TASK DESCRIPTION |
Reproduce the entries in full, with no changes.

-=-=-

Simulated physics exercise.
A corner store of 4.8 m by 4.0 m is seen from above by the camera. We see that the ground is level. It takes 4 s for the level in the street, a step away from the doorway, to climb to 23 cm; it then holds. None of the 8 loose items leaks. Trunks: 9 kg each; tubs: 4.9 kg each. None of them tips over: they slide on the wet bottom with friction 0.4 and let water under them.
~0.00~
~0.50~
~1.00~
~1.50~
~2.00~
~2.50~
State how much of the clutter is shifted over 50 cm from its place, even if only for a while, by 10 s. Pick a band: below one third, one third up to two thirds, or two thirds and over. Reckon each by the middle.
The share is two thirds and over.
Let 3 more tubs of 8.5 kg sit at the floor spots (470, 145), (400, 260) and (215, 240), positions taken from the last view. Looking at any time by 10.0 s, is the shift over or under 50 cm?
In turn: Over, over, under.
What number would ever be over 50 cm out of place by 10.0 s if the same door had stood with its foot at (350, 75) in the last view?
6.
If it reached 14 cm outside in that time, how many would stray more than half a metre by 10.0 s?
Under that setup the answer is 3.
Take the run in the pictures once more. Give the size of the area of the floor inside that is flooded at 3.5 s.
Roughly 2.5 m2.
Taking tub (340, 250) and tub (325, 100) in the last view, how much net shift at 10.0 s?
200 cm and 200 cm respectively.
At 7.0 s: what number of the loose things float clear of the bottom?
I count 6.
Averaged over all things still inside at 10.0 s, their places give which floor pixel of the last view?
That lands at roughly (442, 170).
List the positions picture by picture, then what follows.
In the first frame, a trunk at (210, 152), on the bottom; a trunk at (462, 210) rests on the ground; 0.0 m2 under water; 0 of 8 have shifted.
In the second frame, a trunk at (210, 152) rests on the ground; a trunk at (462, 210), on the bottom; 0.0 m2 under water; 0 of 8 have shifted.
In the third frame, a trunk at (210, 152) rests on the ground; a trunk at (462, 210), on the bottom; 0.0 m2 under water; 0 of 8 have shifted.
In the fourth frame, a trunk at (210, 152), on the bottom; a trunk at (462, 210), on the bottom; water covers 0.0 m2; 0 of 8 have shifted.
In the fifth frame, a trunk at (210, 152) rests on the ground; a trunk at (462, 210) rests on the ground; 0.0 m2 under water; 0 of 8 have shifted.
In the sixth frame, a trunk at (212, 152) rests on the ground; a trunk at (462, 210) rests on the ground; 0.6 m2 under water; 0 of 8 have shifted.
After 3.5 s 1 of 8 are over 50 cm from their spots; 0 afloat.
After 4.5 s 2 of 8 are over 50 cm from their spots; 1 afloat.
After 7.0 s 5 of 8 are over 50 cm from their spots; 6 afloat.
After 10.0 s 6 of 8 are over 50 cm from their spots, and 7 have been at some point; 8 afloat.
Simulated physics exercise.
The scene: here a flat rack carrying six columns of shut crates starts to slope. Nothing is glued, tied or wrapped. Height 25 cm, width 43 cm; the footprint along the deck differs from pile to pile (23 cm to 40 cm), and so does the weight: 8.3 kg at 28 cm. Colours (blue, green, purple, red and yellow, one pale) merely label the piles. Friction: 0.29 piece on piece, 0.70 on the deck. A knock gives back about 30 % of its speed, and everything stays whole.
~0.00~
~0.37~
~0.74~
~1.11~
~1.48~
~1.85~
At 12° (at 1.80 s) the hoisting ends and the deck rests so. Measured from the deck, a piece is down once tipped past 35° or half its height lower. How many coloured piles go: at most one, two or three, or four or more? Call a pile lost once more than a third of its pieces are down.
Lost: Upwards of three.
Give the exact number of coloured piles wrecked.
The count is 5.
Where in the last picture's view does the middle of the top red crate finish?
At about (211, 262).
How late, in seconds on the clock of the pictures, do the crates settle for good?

-=-=-

COMPLETE RESPONSE |
Simulated physics exercise.
A corner store of 4.8 m by 4.0 m is seen from above by the camera. We see that the ground is level. It takes 4 s for the level in the street, a step away from the doorway, to climb to 23 cm; it then holds. None of the 8 loose items leaks. Trunks: 9 kg each; tubs: 4.9 kg each. None of them tips over: they slide on the wet bottom with friction 0.4 and let water under them.
~0.00~
~0.50~
~1.00~
~1.50~
~2.00~
~2.50~
State how much of the clutter is shifted over 50 cm from its place, even if only for a while, by 10 s. Pick a band: below one third, one third up to two thirds, or two thirds and over. Reckon each by the middle.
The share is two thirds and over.
Let 3 more tubs of 8.5 kg sit at the floor spots (470, 145), (400, 260) and (215, 240), positions taken from the last view. Looking at any time by 10.0 s, is the shift over or under 50 cm?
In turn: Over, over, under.
What number would ever be over 50 cm out of place by 10.0 s if the same door had stood with its foot at (350, 75) in the last view?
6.
If it reached 14 cm outside in that time, how many would stray more than half a metre by 10.0 s?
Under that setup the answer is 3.
Take the run in the pictures once more. Give the size of the area of the floor inside that is flooded at 3.5 s.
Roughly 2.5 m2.
Taking tub (340, 250) and tub (325, 100) in the last view, how much net shift at 10.0 s?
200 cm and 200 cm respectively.
At 7.0 s: what number of the loose things float clear of the bottom?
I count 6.
Averaged over all things still inside at 10.0 s, their places give which floor pixel of the last view?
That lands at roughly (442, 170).
List the positions picture by picture, then what follows.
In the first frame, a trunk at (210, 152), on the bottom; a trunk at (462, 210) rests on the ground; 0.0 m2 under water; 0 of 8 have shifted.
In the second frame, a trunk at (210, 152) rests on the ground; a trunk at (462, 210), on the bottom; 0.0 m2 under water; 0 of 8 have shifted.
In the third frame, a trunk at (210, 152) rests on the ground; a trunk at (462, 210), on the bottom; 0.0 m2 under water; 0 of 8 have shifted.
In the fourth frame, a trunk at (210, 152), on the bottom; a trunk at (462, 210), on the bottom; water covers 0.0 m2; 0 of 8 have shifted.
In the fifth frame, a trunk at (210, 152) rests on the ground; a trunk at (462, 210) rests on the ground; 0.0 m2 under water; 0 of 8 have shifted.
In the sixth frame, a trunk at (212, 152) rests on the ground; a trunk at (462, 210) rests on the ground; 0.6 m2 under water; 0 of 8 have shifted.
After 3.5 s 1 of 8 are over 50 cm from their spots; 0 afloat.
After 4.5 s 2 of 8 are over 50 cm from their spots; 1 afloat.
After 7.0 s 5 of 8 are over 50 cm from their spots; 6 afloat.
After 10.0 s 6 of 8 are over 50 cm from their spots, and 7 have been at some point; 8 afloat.
Simulated physics exercise.
The scene: here a flat rack carrying six columns of shut crates starts to slope. Nothing is glued, tied or wrapped. Height 25 cm, width 43 cm; the footprint along the deck differs from pile to pile (23 cm to 40 cm), and so does the weight: 8.3 kg at 28 cm. Colours (blue, green, purple, red and yellow, one pale) merely label the piles. Friction: 0.29 piece on piece, 0.70 on the deck. A knock gives back about 30 % of its speed, and everything stays whole.
~0.00~
~0.37~
~0.74~
~1.11~
~1.48~
~1.85~
At 12° (at 1.80 s) the hoisting ends and the deck rests so. Measured from the deck, a piece is down once tipped past 35° or half its height lower. How many coloured piles go: at most one, two or three, or four or more? Call a pile lost once more than a third of its pieces are down.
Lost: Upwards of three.
Give the exact number of coloured piles wrecked.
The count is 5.
Where in the last picture's view does the middle of the top red crate finish?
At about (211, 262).
How late, in seconds on the clock of the pictures, do the crates settle for good?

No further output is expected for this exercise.